▶ _TO BE DONE_
Omit any picture, and return the remaining data exactly as written.

####

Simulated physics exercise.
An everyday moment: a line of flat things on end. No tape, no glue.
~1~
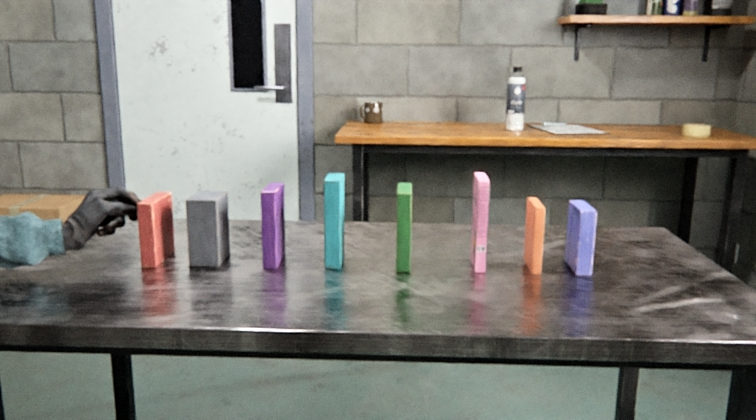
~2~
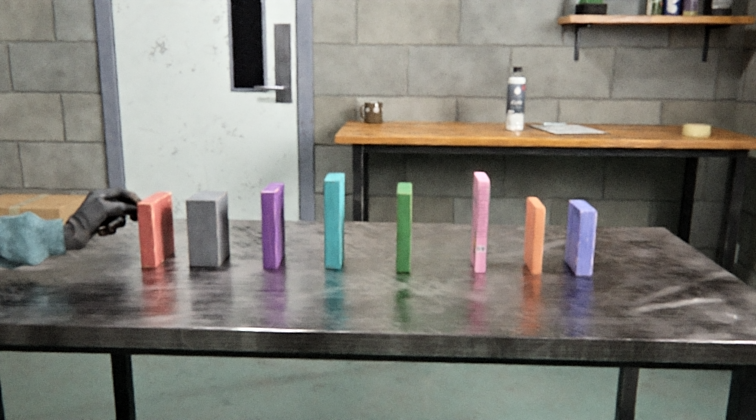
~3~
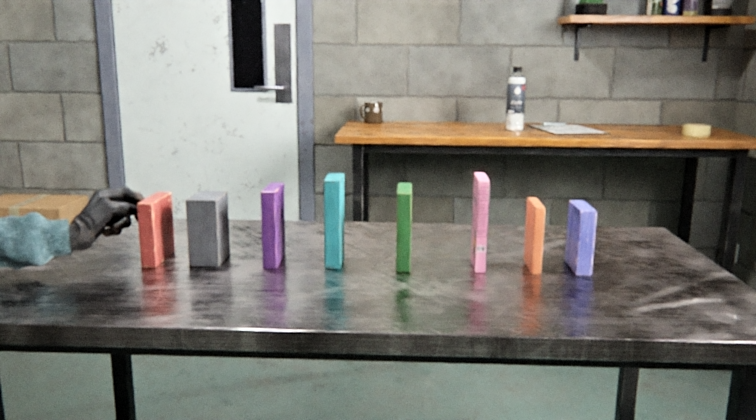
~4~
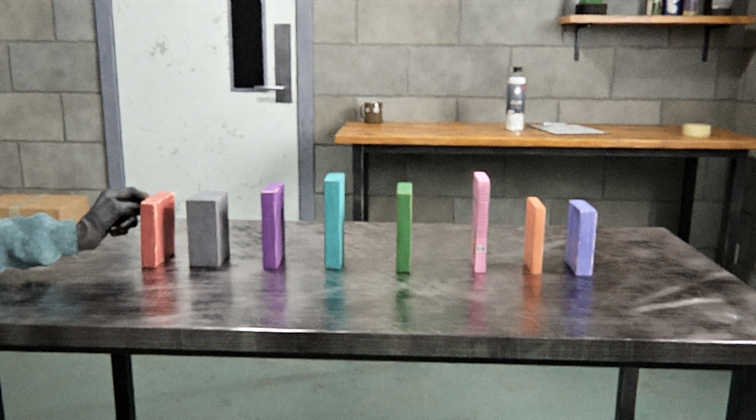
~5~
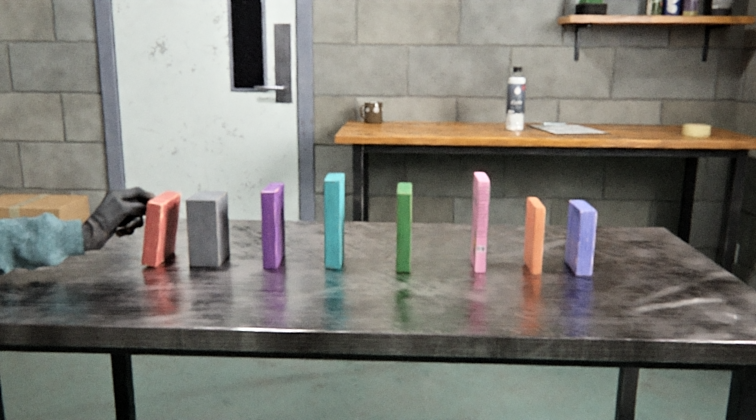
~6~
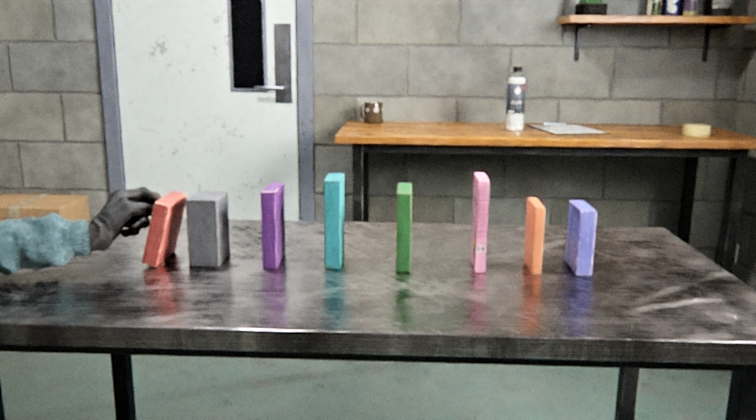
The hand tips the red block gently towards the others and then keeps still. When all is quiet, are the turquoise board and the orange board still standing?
The turquoise board keeps standing; the orange board keeps standing.
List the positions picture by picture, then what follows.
The first frame shows turquoise board (334, 220); orange board (534, 235).
The second frame shows grey block (209, 228); purple board (274, 225).
The third frame shows pink packet (480, 222); green block (404, 226).
The fourth frame shows red block 3° over; grey block (209, 228); purple board (274, 225).
The fifth frame shows red block 9° over; pink packet (480, 222); green block (404, 226).
The sixth frame shows red block 15° over; turquoise board (334, 220); orange board (534, 235).
Then, 0.20 s after the last picture, red block 28° over.
Then, 0.50 s after the last picture, red block 27° over.
At rest, all 6 in place. Seen from the same camera at the end, turquoise board near (334, 220), orange board near (534, 235).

####

▶ _RESULT FOR THIS EXERCISE_
Simulated physics exercise.
An everyday moment: a line of flat things on end. No tape, no glue.
~1~
~2~
~3~
~4~
~5~
~6~
The hand tips the red block gently towards the others and then keeps still. When all is quiet, are the turquoise board and the orange board still standing?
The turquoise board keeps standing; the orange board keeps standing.
List the positions picture by picture, then what follows.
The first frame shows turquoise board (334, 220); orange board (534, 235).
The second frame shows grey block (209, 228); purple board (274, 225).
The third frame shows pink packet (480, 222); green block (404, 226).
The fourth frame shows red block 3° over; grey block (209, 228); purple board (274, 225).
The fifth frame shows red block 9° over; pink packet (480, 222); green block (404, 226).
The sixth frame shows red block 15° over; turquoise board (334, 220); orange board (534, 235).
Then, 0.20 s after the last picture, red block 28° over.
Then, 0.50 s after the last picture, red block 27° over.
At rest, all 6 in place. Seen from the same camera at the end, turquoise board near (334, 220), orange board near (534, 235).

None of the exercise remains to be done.